_The task_
Single out each line with the word "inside" and copy it.

====== Record list

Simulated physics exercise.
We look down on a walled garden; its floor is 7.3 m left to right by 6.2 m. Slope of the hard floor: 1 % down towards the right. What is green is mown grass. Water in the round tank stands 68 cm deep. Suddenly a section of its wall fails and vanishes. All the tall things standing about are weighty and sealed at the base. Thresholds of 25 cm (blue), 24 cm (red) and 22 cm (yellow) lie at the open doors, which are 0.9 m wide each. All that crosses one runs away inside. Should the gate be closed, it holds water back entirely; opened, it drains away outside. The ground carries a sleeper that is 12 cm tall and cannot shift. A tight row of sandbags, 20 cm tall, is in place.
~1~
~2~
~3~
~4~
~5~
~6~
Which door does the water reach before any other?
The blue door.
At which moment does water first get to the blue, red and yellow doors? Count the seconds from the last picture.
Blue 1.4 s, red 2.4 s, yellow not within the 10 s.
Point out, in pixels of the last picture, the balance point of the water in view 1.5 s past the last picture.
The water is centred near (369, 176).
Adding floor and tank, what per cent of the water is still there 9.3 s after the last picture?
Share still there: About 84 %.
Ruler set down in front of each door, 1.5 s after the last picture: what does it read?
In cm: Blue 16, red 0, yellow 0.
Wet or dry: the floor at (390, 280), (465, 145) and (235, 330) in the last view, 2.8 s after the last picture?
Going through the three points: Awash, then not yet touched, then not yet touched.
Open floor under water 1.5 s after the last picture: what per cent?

============
====== Record list

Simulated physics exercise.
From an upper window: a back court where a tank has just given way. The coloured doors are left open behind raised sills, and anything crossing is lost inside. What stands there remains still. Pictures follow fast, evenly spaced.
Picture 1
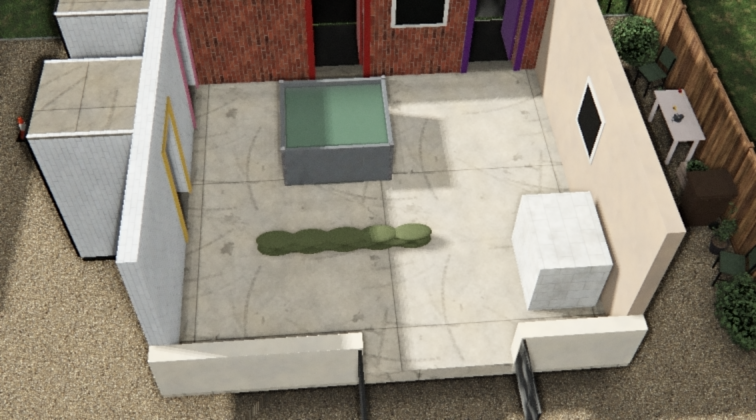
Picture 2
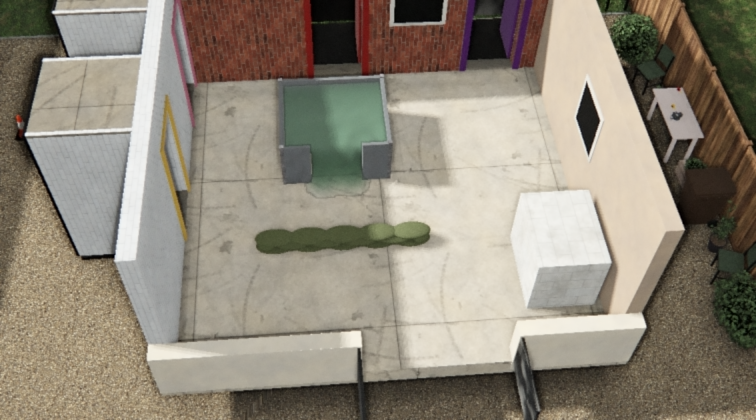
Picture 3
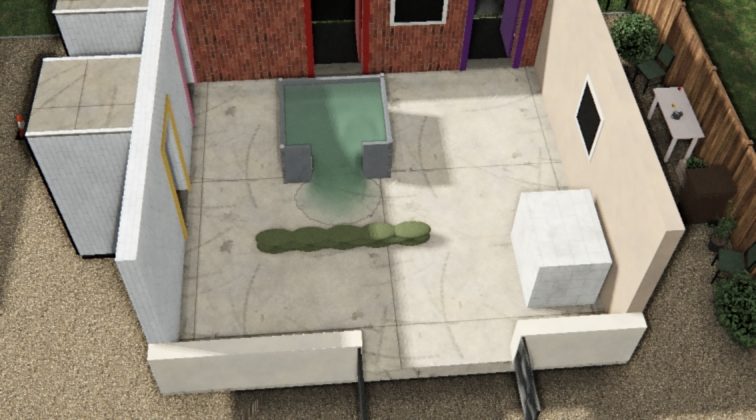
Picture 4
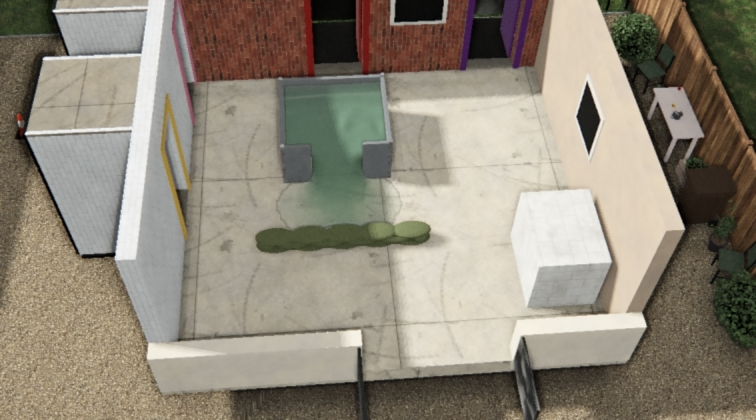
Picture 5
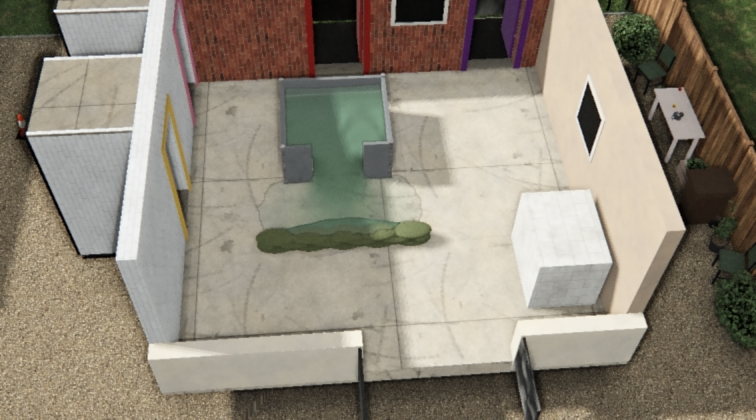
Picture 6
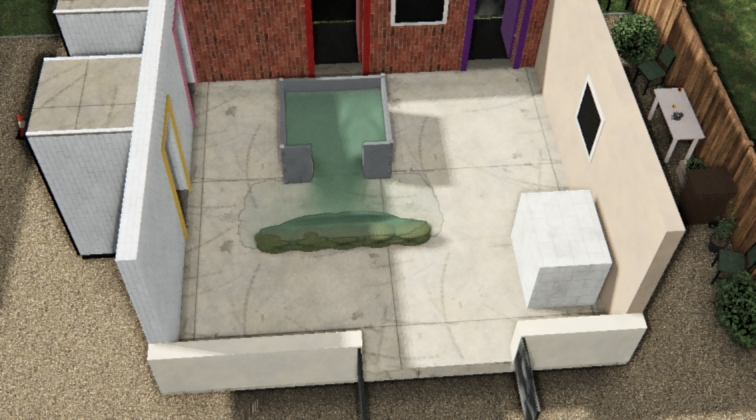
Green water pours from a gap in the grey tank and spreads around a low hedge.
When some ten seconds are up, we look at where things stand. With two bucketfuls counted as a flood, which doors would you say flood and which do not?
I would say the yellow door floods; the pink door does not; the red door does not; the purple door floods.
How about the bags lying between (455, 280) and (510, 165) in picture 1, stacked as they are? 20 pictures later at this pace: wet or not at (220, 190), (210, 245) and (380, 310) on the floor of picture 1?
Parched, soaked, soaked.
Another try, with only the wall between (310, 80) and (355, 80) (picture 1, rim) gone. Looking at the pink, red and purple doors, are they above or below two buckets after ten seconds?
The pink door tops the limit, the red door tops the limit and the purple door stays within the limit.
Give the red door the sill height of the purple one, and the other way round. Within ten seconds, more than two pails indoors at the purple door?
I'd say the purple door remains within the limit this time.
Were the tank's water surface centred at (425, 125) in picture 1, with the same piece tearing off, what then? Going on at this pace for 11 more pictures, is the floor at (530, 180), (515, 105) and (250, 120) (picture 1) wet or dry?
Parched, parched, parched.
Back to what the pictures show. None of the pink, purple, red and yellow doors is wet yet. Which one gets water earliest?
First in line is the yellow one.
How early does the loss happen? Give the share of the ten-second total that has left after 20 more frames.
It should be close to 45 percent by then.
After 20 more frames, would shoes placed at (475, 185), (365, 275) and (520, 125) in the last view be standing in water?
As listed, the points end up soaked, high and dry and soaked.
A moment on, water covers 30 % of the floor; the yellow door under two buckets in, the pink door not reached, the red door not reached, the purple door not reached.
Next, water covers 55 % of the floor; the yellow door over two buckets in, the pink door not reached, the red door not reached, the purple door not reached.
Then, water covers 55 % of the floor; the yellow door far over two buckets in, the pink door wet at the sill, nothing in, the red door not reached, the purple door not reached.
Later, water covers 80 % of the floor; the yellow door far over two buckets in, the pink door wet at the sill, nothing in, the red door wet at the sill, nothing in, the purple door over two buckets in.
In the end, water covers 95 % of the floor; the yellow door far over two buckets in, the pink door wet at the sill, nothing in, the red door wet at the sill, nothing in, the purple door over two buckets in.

============

_Written response_
We look down on a walled garden; its floor is 7.3 m left to right by 6.2 m. Slope of the hard floor: 1 % down towards the right. What is green is mown grass. Water in the round tank stands 68 cm deep. Suddenly a section of its wall fails and vanishes. All the tall things standing about are weighty and sealed at the base. Thresholds of 25 cm (blue), 24 cm (red) and 22 cm (yellow) lie at the open doors, which are 0.9 m wide each. All that crosses one runs away inside. Should the gate be closed, it holds water back entirely; opened, it drains away outside. The ground carries a sleeper that is 12 cm tall and cannot shift. A tight row of sandbags, 20 cm tall, is in place.
From an upper window: a back court where a tank has just given way. The coloured doors are left open behind raised sills, and anything crossing is lost inside. What stands there remains still. Pictures follow fast, evenly spaced.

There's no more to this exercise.